— Supplied data —
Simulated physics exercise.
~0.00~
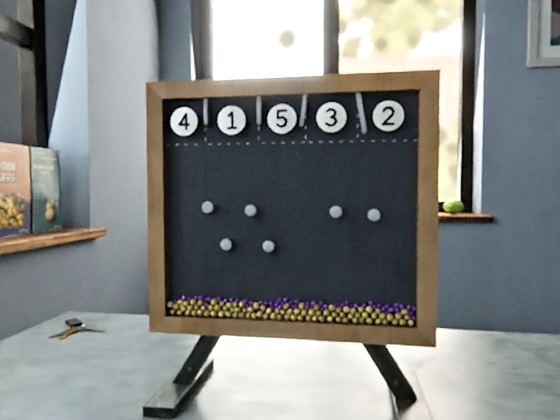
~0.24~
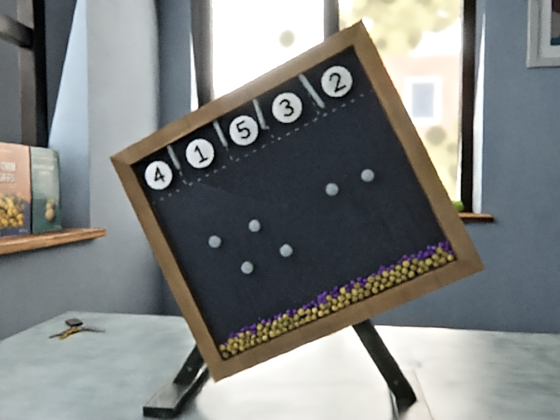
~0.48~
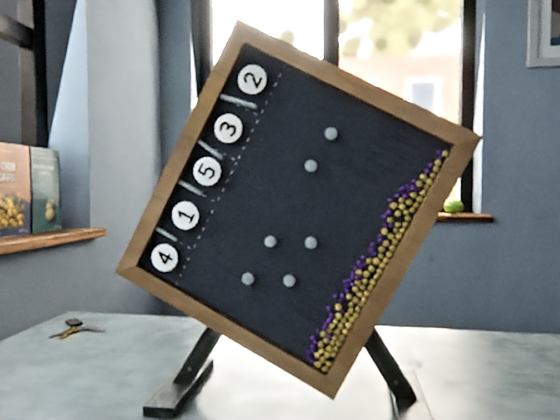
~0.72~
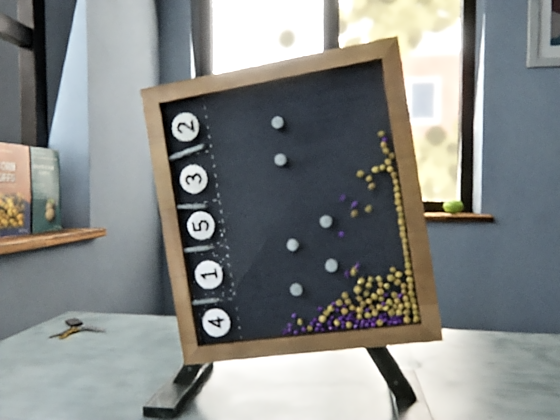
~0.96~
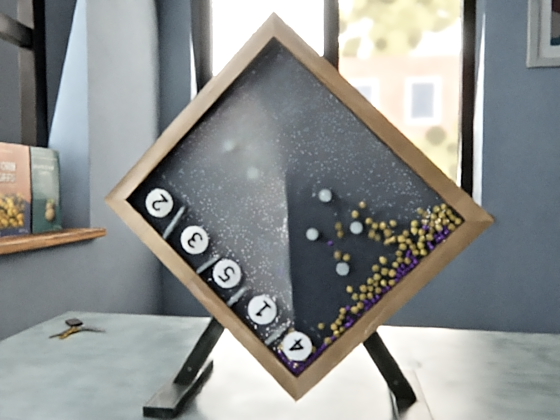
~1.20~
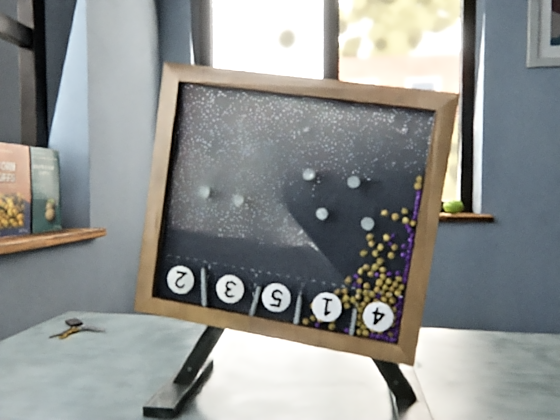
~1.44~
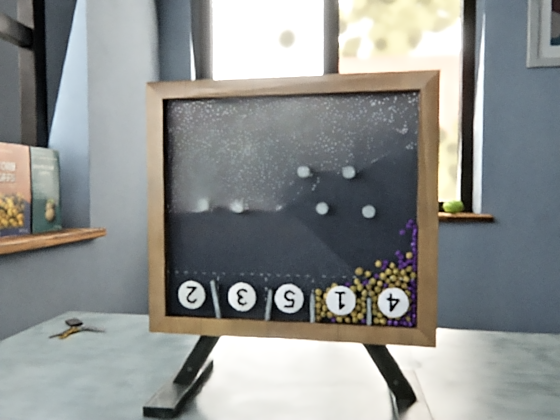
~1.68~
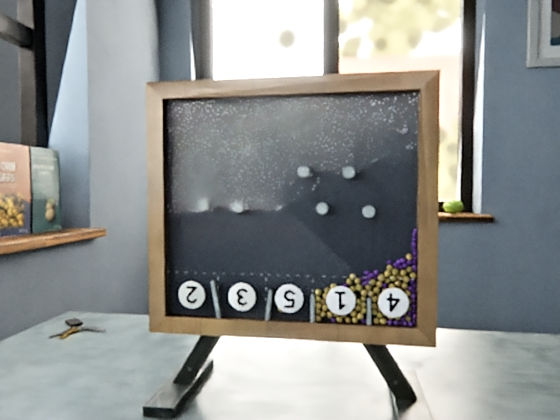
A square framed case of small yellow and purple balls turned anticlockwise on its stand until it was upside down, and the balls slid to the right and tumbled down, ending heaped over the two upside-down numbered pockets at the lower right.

— What you will do —
From the material above, reproduce everything verbatim except the pictures.

— Answer to this problem —
Simulated physics exercise.
~0.00~
~0.24~
~0.48~
~0.72~
~0.96~
~1.20~
~1.44~
~1.68~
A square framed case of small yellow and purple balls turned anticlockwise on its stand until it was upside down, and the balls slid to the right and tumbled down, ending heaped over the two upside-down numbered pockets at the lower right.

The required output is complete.